**Data for this task**
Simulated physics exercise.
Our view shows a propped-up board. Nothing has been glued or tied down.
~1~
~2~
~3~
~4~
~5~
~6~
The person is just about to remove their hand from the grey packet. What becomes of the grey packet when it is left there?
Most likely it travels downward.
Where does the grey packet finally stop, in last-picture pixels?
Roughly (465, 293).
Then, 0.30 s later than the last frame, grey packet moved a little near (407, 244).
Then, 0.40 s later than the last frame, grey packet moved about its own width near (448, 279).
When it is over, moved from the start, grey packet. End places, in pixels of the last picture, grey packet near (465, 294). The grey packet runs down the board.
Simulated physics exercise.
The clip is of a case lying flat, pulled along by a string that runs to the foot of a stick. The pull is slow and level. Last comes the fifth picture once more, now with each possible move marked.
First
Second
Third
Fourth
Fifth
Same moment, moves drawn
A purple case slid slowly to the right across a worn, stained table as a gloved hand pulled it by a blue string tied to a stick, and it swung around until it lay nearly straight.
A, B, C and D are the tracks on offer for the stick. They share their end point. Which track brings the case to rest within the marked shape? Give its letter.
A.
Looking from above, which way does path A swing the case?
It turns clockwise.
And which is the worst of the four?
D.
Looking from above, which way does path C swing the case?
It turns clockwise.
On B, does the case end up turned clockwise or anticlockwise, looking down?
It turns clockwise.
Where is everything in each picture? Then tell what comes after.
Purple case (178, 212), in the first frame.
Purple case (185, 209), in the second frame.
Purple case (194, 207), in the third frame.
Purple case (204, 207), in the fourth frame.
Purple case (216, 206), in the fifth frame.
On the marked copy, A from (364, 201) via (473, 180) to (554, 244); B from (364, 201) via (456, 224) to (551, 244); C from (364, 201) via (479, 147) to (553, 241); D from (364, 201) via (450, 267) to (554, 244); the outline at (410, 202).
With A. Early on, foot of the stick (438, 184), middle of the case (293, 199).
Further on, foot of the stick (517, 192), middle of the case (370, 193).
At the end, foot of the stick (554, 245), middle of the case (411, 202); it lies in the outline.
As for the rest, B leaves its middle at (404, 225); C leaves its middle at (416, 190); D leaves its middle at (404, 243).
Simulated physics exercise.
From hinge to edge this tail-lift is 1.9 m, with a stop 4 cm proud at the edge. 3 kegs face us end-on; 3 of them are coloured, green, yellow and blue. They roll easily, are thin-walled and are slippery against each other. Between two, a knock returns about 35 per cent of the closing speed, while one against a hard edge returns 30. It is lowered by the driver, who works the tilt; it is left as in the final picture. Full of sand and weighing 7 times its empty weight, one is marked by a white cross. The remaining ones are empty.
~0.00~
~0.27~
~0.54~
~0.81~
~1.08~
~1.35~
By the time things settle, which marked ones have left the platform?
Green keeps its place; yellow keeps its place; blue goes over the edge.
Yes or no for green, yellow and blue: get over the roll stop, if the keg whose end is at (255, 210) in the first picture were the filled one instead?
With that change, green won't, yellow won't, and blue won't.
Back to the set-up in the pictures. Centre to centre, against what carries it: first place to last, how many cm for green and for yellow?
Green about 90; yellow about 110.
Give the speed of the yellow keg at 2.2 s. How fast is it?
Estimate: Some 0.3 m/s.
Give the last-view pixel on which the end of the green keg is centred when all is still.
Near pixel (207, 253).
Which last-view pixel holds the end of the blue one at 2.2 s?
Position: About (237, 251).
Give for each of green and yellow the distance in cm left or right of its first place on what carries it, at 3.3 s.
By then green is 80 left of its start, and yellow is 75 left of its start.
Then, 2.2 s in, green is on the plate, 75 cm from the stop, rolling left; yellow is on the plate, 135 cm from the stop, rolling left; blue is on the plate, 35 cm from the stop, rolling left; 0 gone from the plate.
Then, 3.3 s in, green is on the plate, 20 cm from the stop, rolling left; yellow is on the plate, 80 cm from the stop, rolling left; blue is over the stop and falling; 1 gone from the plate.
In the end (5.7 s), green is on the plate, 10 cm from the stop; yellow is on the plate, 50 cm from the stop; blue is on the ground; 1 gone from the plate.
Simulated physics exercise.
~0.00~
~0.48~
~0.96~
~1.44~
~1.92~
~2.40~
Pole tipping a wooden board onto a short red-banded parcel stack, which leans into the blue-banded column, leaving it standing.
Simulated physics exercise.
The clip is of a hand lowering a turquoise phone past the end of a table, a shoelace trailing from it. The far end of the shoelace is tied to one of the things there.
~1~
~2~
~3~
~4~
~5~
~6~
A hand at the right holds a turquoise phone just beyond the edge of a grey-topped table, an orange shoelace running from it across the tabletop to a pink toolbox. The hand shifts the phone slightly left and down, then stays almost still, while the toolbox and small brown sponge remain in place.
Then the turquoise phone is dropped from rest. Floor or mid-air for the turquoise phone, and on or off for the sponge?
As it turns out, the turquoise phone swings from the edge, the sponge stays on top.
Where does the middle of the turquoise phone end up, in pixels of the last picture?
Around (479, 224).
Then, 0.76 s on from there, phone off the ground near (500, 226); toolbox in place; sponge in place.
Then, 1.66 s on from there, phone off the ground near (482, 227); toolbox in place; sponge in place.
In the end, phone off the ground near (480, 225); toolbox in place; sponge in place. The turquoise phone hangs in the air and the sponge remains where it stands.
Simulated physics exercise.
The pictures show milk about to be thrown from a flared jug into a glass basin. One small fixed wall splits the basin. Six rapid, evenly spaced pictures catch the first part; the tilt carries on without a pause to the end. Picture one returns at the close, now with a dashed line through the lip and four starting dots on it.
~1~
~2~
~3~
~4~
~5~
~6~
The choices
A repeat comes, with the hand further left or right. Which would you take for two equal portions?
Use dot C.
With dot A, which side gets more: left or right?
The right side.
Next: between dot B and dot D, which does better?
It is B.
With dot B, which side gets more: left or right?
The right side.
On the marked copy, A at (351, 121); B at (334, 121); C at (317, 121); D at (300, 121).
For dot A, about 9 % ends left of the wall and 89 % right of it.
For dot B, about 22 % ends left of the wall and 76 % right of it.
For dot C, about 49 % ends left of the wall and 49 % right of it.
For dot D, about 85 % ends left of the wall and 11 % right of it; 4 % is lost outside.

**Given request**
Tell how many lines include "tilt". The number is the whole answer.

**Written solution**
2